-- BEGIN --

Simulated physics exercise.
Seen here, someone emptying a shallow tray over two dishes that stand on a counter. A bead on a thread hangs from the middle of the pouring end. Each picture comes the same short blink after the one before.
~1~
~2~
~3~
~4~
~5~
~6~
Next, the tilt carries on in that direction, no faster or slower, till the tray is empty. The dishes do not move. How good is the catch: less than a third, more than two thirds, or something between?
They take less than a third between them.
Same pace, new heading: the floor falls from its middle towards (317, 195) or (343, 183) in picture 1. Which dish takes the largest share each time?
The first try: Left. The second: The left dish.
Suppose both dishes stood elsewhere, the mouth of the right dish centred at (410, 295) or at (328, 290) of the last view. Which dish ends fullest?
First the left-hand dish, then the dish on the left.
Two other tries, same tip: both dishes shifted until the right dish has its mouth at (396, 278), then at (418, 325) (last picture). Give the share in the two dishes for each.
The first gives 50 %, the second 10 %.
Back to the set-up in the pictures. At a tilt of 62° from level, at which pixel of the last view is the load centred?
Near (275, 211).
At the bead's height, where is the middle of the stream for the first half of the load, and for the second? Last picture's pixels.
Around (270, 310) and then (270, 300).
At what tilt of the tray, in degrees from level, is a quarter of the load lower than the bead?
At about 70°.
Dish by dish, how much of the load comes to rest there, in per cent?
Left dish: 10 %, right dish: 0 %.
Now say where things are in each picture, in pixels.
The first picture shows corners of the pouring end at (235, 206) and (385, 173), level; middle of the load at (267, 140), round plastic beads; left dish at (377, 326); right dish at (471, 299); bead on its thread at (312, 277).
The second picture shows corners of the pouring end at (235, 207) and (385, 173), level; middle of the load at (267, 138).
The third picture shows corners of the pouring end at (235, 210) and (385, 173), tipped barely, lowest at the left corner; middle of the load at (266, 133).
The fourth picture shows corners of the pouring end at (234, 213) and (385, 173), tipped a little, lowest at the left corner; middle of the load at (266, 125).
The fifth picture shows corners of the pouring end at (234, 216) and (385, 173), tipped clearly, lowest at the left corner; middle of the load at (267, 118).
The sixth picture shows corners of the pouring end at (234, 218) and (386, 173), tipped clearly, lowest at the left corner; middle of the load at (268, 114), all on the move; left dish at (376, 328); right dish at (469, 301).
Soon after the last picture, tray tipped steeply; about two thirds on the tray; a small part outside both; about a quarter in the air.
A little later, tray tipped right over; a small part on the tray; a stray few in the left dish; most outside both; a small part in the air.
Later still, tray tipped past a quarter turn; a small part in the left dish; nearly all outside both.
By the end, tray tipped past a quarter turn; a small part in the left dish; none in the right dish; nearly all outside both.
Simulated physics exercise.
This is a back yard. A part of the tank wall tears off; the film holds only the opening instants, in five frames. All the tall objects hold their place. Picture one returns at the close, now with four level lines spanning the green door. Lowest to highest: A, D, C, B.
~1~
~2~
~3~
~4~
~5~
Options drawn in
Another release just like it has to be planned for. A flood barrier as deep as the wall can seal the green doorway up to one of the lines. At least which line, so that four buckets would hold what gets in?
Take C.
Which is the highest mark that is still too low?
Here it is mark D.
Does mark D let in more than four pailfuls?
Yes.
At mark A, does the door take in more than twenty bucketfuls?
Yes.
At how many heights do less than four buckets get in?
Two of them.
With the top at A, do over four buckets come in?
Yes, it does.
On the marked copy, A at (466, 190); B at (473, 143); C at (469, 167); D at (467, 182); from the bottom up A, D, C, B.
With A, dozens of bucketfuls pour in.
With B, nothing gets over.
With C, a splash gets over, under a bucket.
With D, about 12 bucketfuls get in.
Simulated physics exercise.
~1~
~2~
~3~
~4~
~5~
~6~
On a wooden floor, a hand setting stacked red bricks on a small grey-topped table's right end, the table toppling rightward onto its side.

-- END --

Task prompt >> Extract the closing run of lines, starting with the one containing "Another release just" and ending at the last, exactly as written.

Reply to the exercise >>
Another release just like it has to be planned for. A flood barrier as deep as the wall can seal the green doorway up to one of the lines. At least which line, so that four buckets would hold what gets in?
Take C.
Which is the highest mark that is still too low?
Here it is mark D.
Does mark D let in more than four pailfuls?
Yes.
At mark A, does the door take in more than twenty bucketfuls?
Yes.
At how many heights do less than four buckets get in?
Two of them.
With the top at A, do over four buckets come in?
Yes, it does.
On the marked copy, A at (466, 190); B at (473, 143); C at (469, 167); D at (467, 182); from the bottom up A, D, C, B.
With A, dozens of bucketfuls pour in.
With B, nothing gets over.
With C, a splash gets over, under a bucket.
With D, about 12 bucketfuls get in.
Simulated physics exercise.
~1~
~2~
~3~
~4~
~5~
~6~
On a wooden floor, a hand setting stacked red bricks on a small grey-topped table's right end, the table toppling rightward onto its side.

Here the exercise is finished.